> [TASK STATEMENT] Make an exact copy of the entries, and keep any pictures out of it.

=====

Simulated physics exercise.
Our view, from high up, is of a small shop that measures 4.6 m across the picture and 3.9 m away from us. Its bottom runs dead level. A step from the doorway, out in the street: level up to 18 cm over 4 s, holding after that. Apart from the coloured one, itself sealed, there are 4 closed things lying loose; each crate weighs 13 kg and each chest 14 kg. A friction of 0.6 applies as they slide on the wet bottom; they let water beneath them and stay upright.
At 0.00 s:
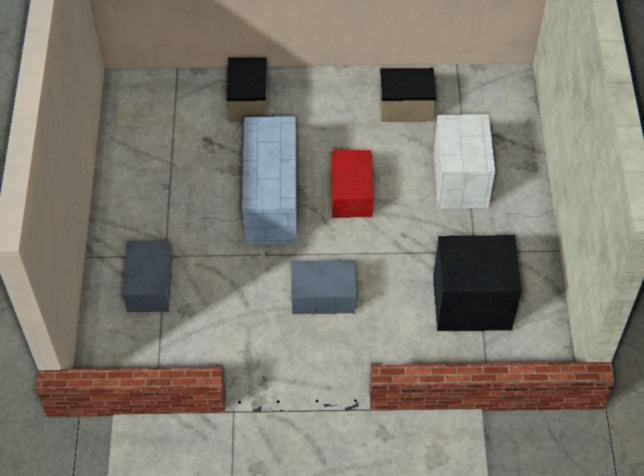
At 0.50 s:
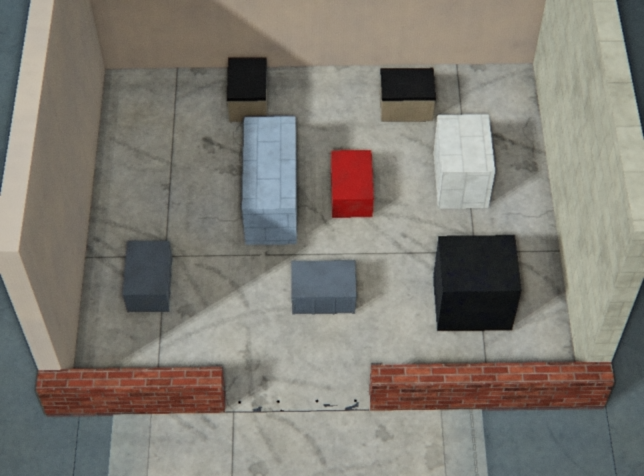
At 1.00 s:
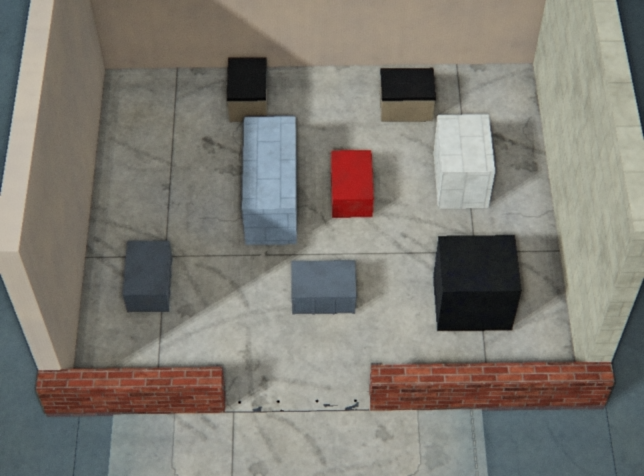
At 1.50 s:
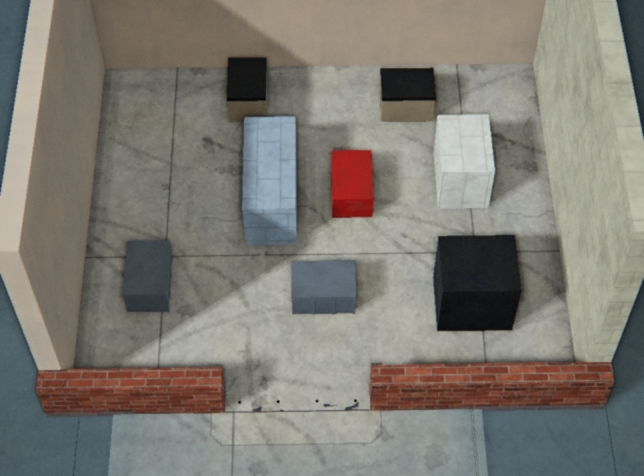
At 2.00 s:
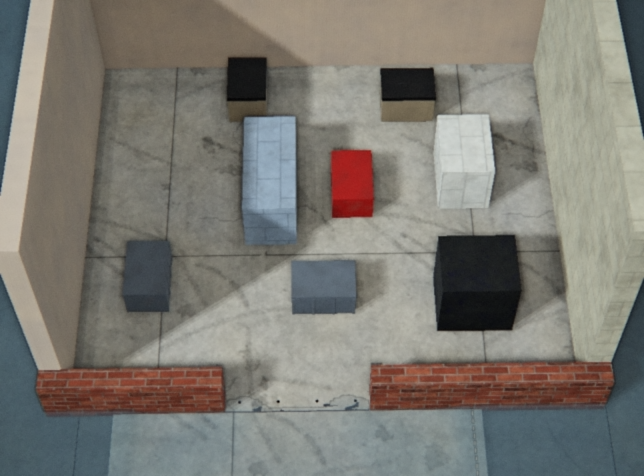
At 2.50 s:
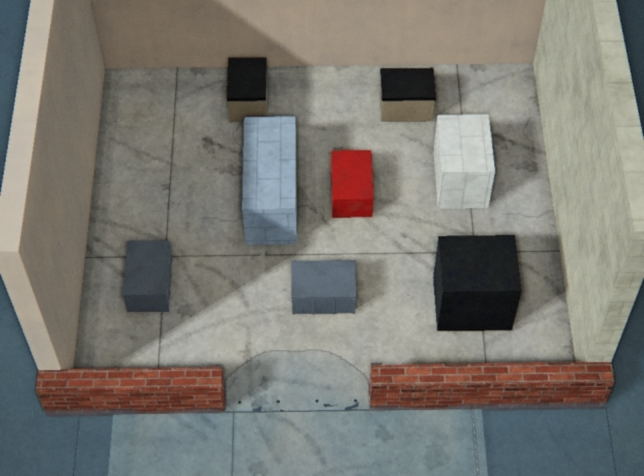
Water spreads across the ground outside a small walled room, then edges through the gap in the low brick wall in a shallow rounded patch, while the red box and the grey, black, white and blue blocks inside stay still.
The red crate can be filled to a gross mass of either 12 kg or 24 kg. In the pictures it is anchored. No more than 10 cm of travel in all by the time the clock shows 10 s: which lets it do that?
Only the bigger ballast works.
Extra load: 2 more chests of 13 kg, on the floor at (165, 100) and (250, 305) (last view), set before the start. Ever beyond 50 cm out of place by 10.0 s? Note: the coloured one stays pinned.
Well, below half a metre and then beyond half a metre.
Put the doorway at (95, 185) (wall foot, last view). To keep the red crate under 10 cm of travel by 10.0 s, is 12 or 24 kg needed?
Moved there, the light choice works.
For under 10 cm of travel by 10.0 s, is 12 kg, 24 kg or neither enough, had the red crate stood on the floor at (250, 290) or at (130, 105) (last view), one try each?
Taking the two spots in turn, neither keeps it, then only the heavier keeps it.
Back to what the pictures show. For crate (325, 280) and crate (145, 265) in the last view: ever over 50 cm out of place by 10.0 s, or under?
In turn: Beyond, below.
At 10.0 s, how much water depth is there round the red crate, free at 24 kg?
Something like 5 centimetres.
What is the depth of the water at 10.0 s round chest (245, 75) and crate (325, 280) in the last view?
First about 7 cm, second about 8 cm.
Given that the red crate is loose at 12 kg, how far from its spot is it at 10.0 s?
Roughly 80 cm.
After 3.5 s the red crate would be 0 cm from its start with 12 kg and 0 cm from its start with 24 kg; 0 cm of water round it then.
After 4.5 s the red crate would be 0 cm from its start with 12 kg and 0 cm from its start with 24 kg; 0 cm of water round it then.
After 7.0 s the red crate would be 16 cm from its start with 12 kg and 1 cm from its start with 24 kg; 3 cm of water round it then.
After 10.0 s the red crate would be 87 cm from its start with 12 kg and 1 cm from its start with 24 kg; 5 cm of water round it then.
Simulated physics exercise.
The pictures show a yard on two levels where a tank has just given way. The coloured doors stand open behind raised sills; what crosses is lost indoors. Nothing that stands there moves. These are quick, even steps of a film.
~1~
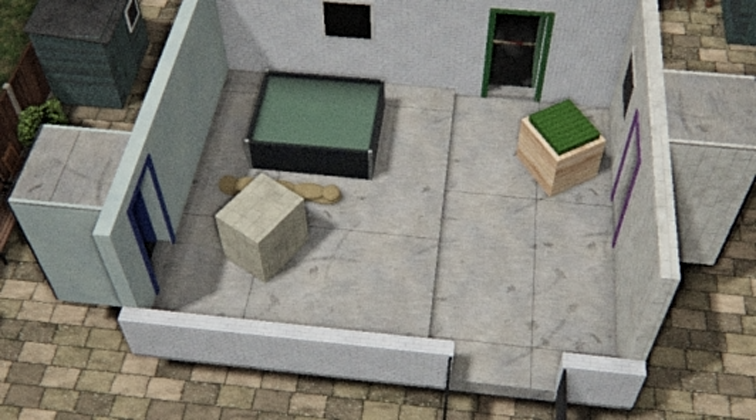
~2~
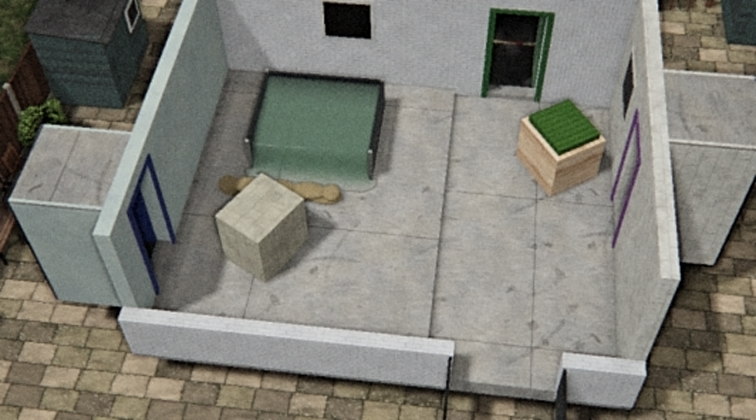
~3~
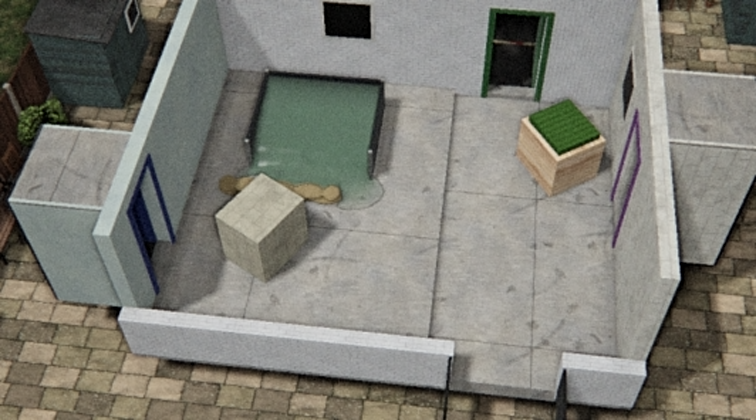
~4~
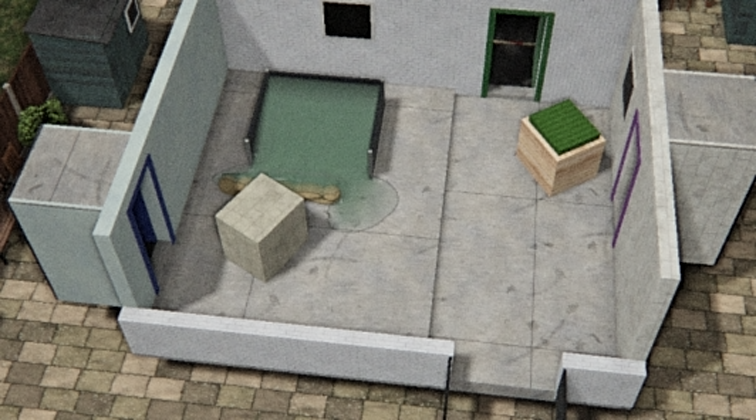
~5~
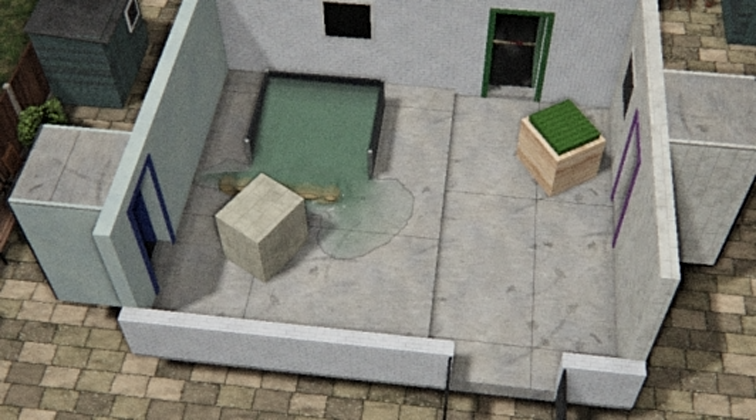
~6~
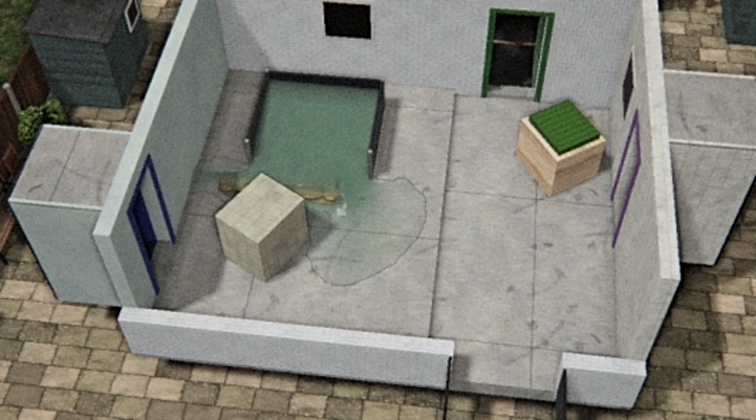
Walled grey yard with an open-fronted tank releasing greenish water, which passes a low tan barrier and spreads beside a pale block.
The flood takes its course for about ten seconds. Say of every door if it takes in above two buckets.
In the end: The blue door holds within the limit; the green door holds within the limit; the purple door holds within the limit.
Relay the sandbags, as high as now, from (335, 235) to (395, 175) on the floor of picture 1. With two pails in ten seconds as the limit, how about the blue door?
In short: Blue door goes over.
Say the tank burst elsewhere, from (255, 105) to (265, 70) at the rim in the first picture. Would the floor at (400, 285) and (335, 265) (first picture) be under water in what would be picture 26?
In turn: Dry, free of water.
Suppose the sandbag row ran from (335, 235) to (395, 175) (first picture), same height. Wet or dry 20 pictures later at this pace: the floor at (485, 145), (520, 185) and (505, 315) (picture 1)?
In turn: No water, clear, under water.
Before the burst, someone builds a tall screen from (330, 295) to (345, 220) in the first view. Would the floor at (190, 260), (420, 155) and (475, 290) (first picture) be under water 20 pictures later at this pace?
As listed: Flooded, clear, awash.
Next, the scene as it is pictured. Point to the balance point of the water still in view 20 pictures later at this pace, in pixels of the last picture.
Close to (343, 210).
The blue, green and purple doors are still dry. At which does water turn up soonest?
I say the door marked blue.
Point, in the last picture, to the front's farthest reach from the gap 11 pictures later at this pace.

=====

> [EXERCISE RESULT]
Simulated physics exercise.
Our view, from high up, is of a small shop that measures 4.6 m across the picture and 3.9 m away from us. Its bottom runs dead level. A step from the doorway, out in the street: level up to 18 cm over 4 s, holding after that. Apart from the coloured one, itself sealed, there are 4 closed things lying loose; each crate weighs 13 kg and each chest 14 kg. A friction of 0.6 applies as they slide on the wet bottom; they let water beneath them and stay upright.
At 0.00 s:
At 0.50 s:
At 1.00 s:
At 1.50 s:
At 2.00 s:
At 2.50 s:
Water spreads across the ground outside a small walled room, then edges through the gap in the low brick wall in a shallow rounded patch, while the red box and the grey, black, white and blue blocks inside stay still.
The red crate can be filled to a gross mass of either 12 kg or 24 kg. In the pictures it is anchored. No more than 10 cm of travel in all by the time the clock shows 10 s: which lets it do that?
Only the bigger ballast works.
Extra load: 2 more chests of 13 kg, on the floor at (165, 100) and (250, 305) (last view), set before the start. Ever beyond 50 cm out of place by 10.0 s? Note: the coloured one stays pinned.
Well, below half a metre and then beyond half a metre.
Put the doorway at (95, 185) (wall foot, last view). To keep the red crate under 10 cm of travel by 10.0 s, is 12 or 24 kg needed?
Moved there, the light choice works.
For under 10 cm of travel by 10.0 s, is 12 kg, 24 kg or neither enough, had the red crate stood on the floor at (250, 290) or at (130, 105) (last view), one try each?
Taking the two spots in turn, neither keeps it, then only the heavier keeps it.
Back to what the pictures show. For crate (325, 280) and crate (145, 265) in the last view: ever over 50 cm out of place by 10.0 s, or under?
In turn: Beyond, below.
At 10.0 s, how much water depth is there round the red crate, free at 24 kg?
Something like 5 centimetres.
What is the depth of the water at 10.0 s round chest (245, 75) and crate (325, 280) in the last view?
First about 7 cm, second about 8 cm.
Given that the red crate is loose at 12 kg, how far from its spot is it at 10.0 s?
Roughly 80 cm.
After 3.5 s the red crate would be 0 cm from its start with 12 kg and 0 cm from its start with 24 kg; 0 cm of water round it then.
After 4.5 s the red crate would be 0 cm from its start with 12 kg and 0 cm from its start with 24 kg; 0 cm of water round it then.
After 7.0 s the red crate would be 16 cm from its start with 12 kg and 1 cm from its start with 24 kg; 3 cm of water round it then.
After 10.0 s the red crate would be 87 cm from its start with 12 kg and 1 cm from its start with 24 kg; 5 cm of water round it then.
Simulated physics exercise.
The pictures show a yard on two levels where a tank has just given way. The coloured doors stand open behind raised sills; what crosses is lost indoors. Nothing that stands there moves. These are quick, even steps of a film.
~1~
~2~
~3~
~4~
~5~
~6~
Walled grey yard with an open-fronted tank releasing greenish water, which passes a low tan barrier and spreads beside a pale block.
The flood takes its course for about ten seconds. Say of every door if it takes in above two buckets.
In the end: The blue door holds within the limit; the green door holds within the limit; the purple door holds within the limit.
Relay the sandbags, as high as now, from (335, 235) to (395, 175) on the floor of picture 1. With two pails in ten seconds as the limit, how about the blue door?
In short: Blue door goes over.
Say the tank burst elsewhere, from (255, 105) to (265, 70) at the rim in the first picture. Would the floor at (400, 285) and (335, 265) (first picture) be under water in what would be picture 26?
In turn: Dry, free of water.
Suppose the sandbag row ran from (335, 235) to (395, 175) (first picture), same height. Wet or dry 20 pictures later at this pace: the floor at (485, 145), (520, 185) and (505, 315) (picture 1)?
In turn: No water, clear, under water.
Before the burst, someone builds a tall screen from (330, 295) to (345, 220) in the first view. Would the floor at (190, 260), (420, 155) and (475, 290) (first picture) be under water 20 pictures later at this pace?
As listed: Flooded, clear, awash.
Next, the scene as it is pictured. Point to the balance point of the water still in view 20 pictures later at this pace, in pixels of the last picture.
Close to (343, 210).
The blue, green and purple doors are still dry. At which does water turn up soonest?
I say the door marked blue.
Point, in the last picture, to the front's farthest reach from the gap 11 pictures later at this pace.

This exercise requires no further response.